# start of MATERIAL
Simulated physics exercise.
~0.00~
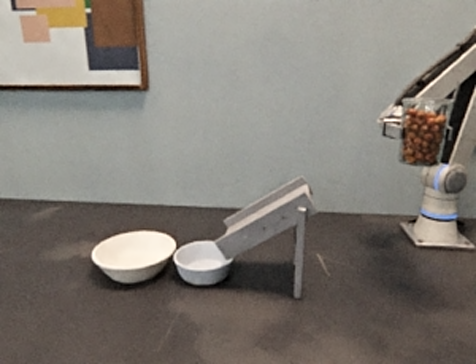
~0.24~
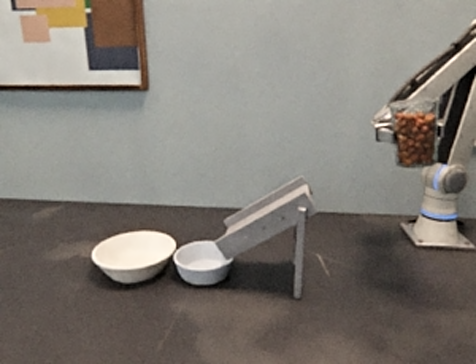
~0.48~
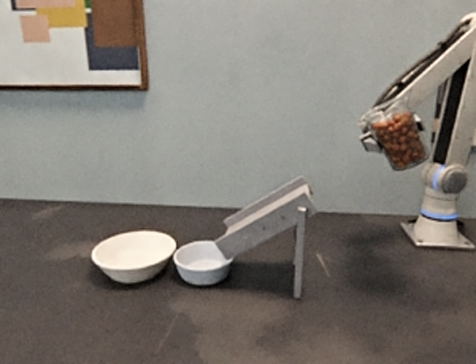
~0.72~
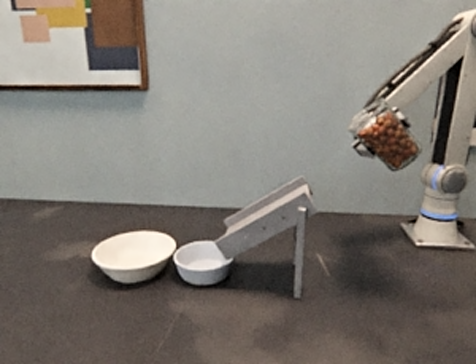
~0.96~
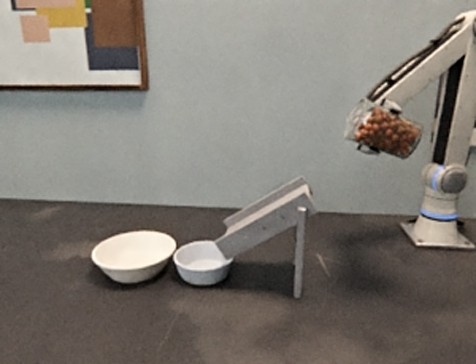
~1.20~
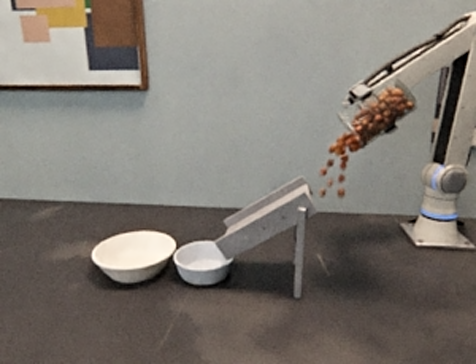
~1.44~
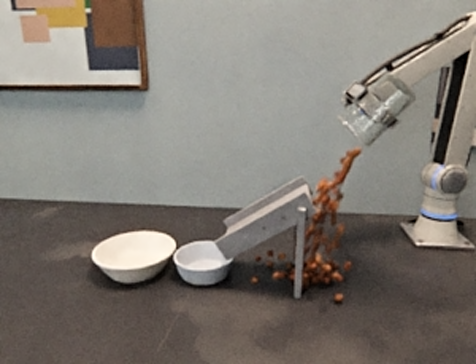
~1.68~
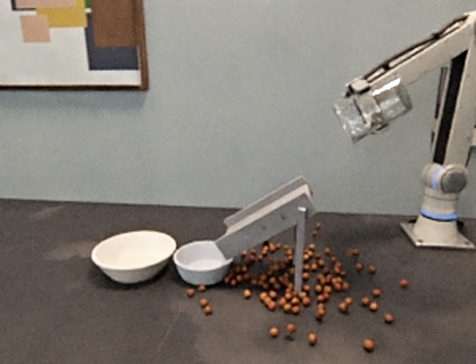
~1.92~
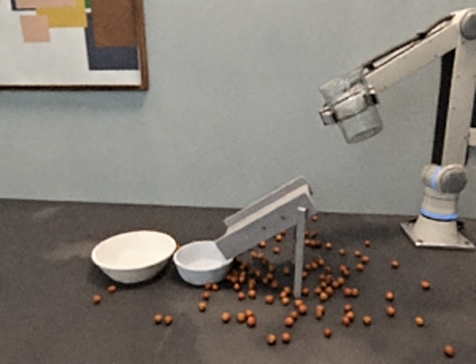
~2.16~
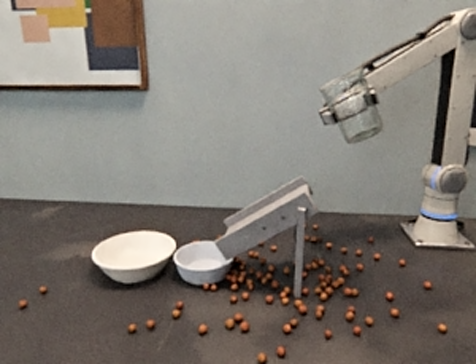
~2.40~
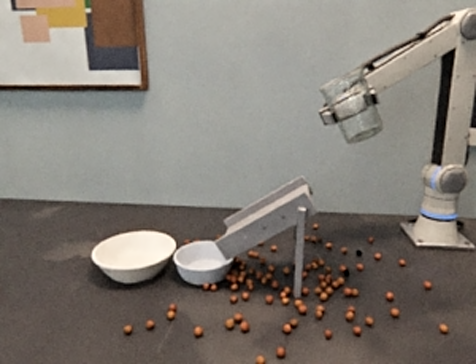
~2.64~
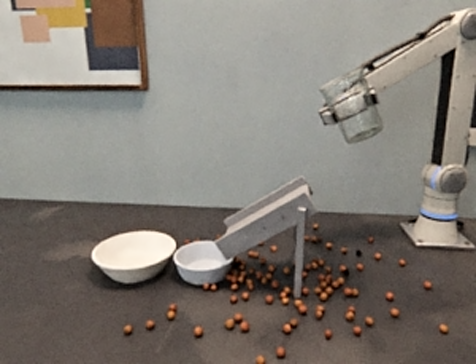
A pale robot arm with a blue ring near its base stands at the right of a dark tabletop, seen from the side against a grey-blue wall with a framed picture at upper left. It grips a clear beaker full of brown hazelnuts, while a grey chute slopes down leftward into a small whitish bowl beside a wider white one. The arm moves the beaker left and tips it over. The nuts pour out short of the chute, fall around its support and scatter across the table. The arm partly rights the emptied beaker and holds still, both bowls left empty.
# end of MATERIAL
(WHAT NEEDS TO BE DONE)
Leaving the pictures aside, transcribe the entire listing exactly.

(WRITTEN ANSWER)
Simulated physics exercise.
~0.00~
~0.24~
~0.48~
~0.72~
~0.96~
~1.20~
~1.44~
~1.68~
~1.92~
~2.16~
~2.40~
~2.64~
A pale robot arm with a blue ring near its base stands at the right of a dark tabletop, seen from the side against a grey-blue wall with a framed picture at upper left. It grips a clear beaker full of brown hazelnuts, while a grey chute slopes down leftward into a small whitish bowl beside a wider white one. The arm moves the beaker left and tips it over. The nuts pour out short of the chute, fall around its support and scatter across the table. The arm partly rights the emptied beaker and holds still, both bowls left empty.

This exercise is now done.